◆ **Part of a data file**
________________________________________

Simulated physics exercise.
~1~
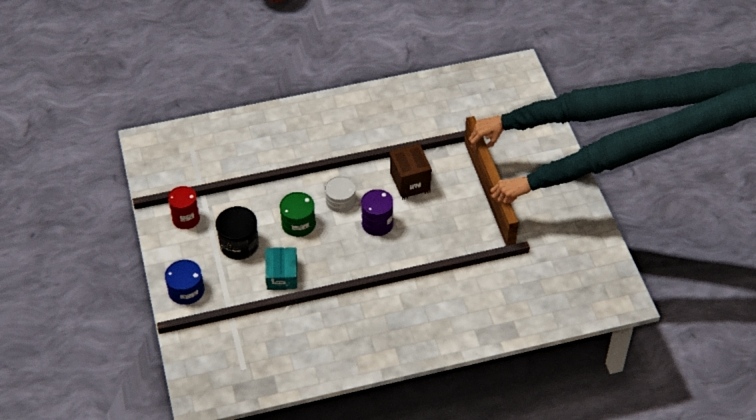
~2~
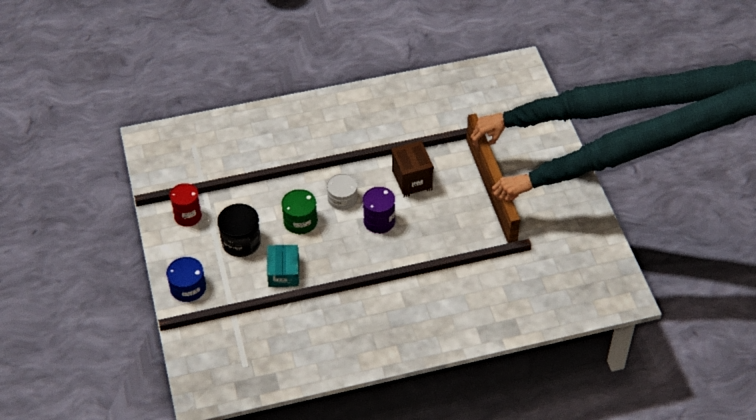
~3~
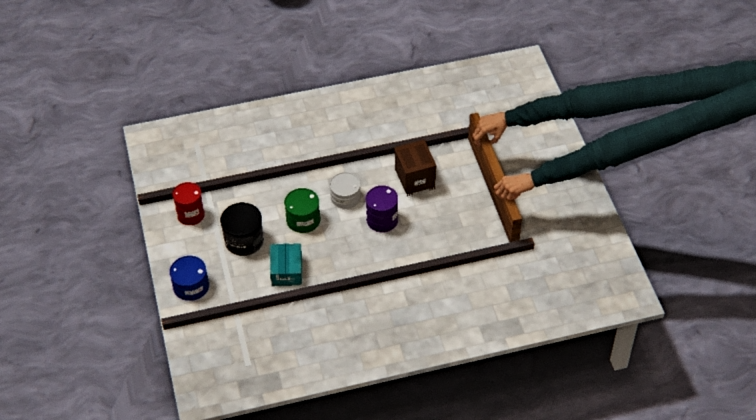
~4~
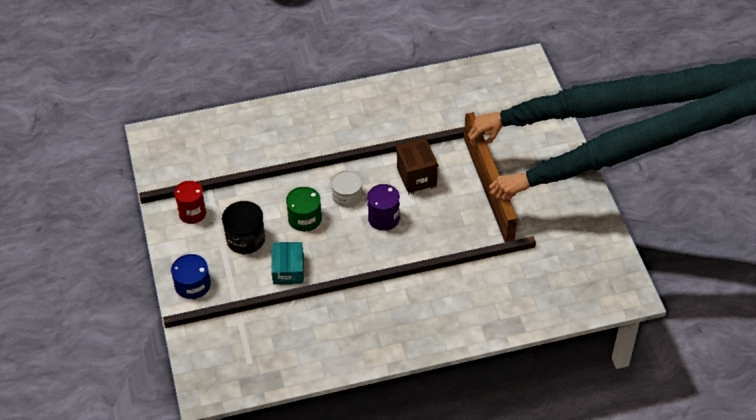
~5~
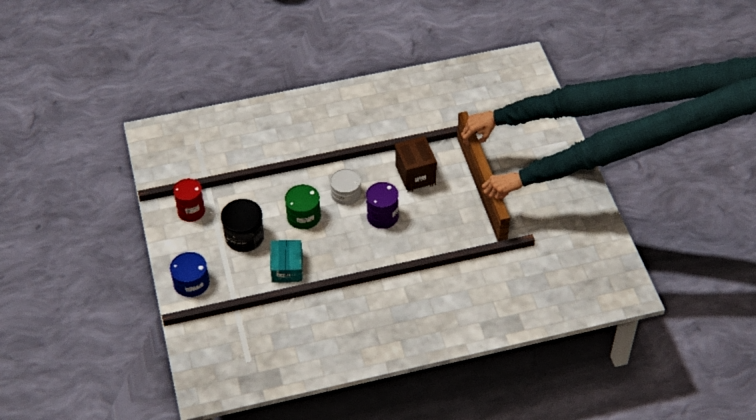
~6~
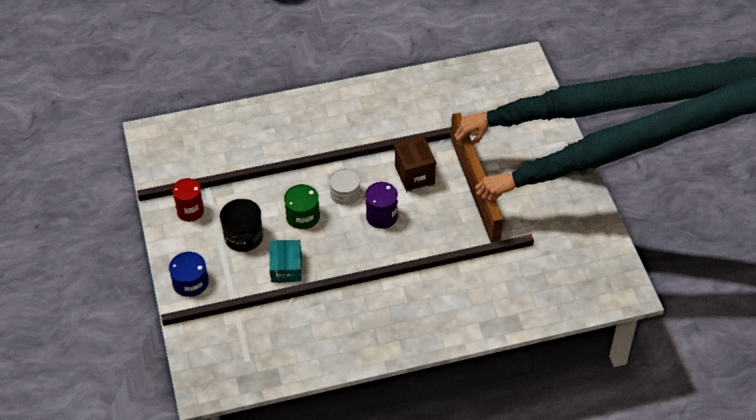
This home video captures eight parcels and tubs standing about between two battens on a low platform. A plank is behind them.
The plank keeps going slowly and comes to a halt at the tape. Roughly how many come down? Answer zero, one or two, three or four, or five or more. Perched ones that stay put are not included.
One or two.
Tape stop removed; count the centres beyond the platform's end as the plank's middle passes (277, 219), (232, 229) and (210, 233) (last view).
0, 1 and 2.
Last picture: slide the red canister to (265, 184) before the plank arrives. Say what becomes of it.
Set there, the object keeps its spot.
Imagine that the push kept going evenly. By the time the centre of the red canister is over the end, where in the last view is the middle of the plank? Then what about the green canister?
The middle would be close to (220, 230) and then close to (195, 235).
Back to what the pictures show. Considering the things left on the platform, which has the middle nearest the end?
It's the red canister that ends nearest.
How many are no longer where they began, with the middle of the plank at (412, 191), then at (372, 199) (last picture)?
I make it 1 at the first spot and 4 at the other.
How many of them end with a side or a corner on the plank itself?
That makes 3.
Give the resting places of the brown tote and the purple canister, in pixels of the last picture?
The brown tote ends at (196, 208) and the purple canister at (205, 244).
Soon after, none off yet; blue canister at rest near (189, 274); red canister at rest near (188, 200); black pail at rest near (242, 226).
After that, none off yet; blue canister at rest near (189, 274); red canister at rest near (188, 200); black pail displaced a little near (224, 230).
In the end, the number that fall off is one or two; gone, black pail.
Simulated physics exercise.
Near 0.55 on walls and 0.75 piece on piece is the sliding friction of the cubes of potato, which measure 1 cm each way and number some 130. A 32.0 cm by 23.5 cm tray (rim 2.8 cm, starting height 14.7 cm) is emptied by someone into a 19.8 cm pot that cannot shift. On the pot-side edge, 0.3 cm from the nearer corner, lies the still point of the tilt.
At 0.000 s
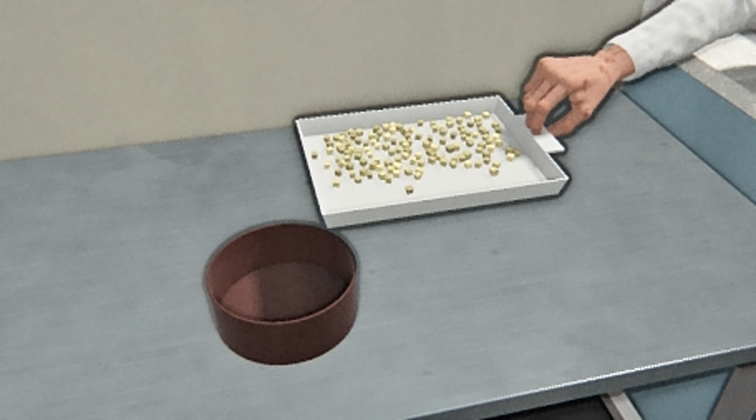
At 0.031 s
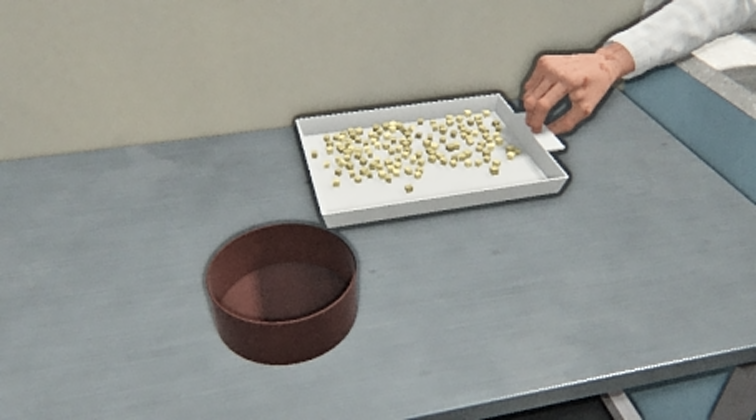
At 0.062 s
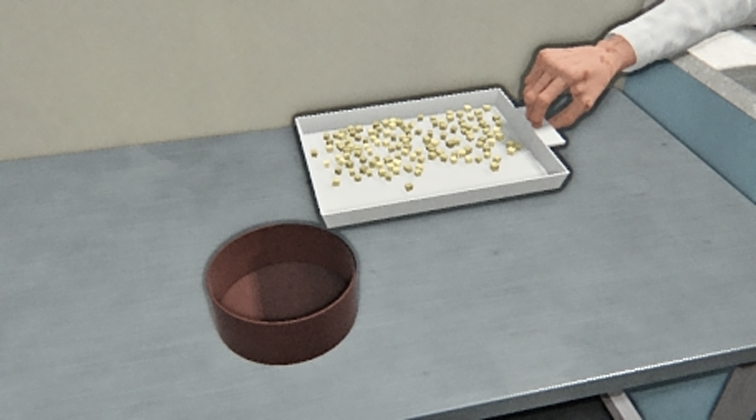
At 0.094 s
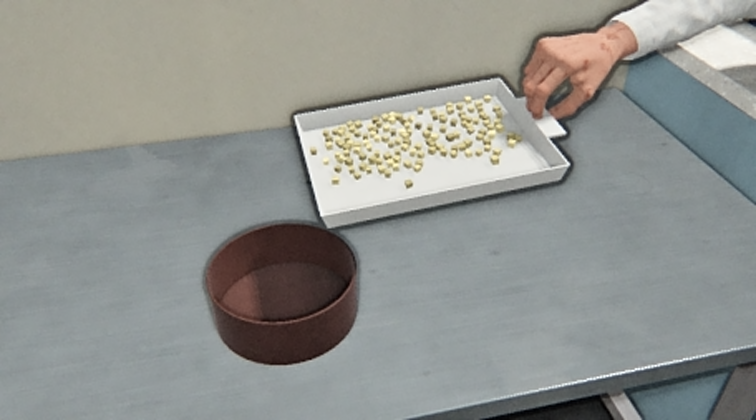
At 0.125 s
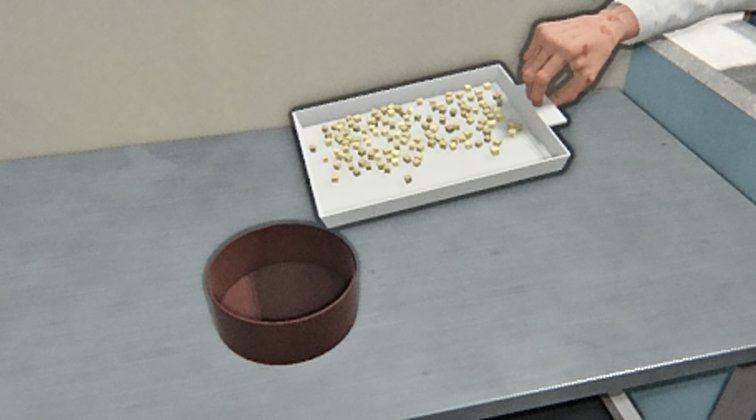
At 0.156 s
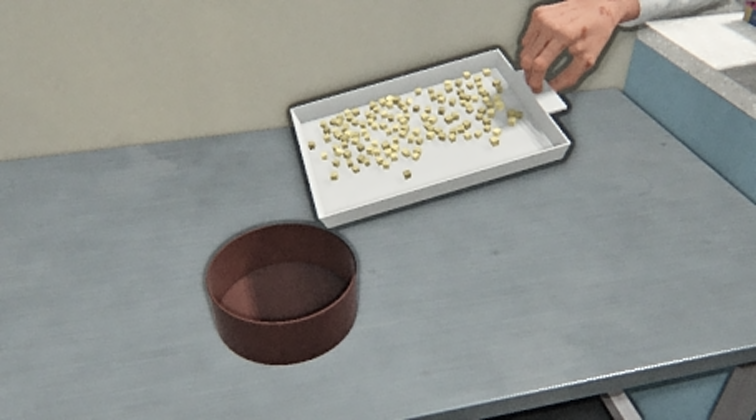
A white tray of small yellowish pieces tilts as a hand raises its right side.
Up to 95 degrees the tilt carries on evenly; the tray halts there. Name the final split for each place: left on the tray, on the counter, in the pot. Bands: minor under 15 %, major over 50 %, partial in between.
Left on the tray: Minor, counter: Minor, pot: Major.
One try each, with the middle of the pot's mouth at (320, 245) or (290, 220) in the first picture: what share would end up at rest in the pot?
About 40 and 5 per cent.
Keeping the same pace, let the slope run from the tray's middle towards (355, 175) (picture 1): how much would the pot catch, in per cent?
My best guess is some 35 per cent.
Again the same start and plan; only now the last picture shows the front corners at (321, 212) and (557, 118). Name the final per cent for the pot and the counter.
You'd end with pot at 15 and counter at 80.
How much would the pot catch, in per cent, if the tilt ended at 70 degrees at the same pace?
Roughly 70 %.
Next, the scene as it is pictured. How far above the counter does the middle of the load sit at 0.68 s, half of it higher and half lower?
Median height: Approx. 20 cm.
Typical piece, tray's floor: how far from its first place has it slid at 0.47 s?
2 cm.
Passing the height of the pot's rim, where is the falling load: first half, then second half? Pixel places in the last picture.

________________________________________

◆ **Instruction**
Write the records above out again exactly, with no pictures in your copy.

◆ **Written solution**
Simulated physics exercise.
~1~
~2~
~3~
~4~
~5~
~6~
This home video captures eight parcels and tubs standing about between two battens on a low platform. A plank is behind them.
The plank keeps going slowly and comes to a halt at the tape. Roughly how many come down? Answer zero, one or two, three or four, or five or more. Perched ones that stay put are not included.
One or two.
Tape stop removed; count the centres beyond the platform's end as the plank's middle passes (277, 219), (232, 229) and (210, 233) (last view).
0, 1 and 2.
Last picture: slide the red canister to (265, 184) before the plank arrives. Say what becomes of it.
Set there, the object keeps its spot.
Imagine that the push kept going evenly. By the time the centre of the red canister is over the end, where in the last view is the middle of the plank? Then what about the green canister?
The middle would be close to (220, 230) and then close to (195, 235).
Back to what the pictures show. Considering the things left on the platform, which has the middle nearest the end?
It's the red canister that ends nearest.
How many are no longer where they began, with the middle of the plank at (412, 191), then at (372, 199) (last picture)?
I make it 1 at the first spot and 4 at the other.
How many of them end with a side or a corner on the plank itself?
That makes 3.
Give the resting places of the brown tote and the purple canister, in pixels of the last picture?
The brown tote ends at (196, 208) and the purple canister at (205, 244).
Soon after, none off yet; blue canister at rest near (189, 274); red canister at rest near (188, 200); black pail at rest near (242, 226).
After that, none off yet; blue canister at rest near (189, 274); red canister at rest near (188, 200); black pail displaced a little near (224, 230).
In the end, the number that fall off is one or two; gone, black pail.
Simulated physics exercise.
Near 0.55 on walls and 0.75 piece on piece is the sliding friction of the cubes of potato, which measure 1 cm each way and number some 130. A 32.0 cm by 23.5 cm tray (rim 2.8 cm, starting height 14.7 cm) is emptied by someone into a 19.8 cm pot that cannot shift. On the pot-side edge, 0.3 cm from the nearer corner, lies the still point of the tilt.
At 0.000 s
At 0.031 s
At 0.062 s
At 0.094 s
At 0.125 s
At 0.156 s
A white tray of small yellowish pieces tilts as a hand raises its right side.
Up to 95 degrees the tilt carries on evenly; the tray halts there. Name the final split for each place: left on the tray, on the counter, in the pot. Bands: minor under 15 %, major over 50 %, partial in between.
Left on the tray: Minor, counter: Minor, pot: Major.
One try each, with the middle of the pot's mouth at (320, 245) or (290, 220) in the first picture: what share would end up at rest in the pot?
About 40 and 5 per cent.
Keeping the same pace, let the slope run from the tray's middle towards (355, 175) (picture 1): how much would the pot catch, in per cent?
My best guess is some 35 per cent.
Again the same start and plan; only now the last picture shows the front corners at (321, 212) and (557, 118). Name the final per cent for the pot and the counter.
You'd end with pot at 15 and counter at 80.
How much would the pot catch, in per cent, if the tilt ended at 70 degrees at the same pace?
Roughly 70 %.
Next, the scene as it is pictured. How far above the counter does the middle of the load sit at 0.68 s, half of it higher and half lower?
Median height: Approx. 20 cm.
Typical piece, tray's floor: how far from its first place has it slid at 0.47 s?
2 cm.
Passing the height of the pot's rim, where is the falling load: first half, then second half? Pixel places in the last picture.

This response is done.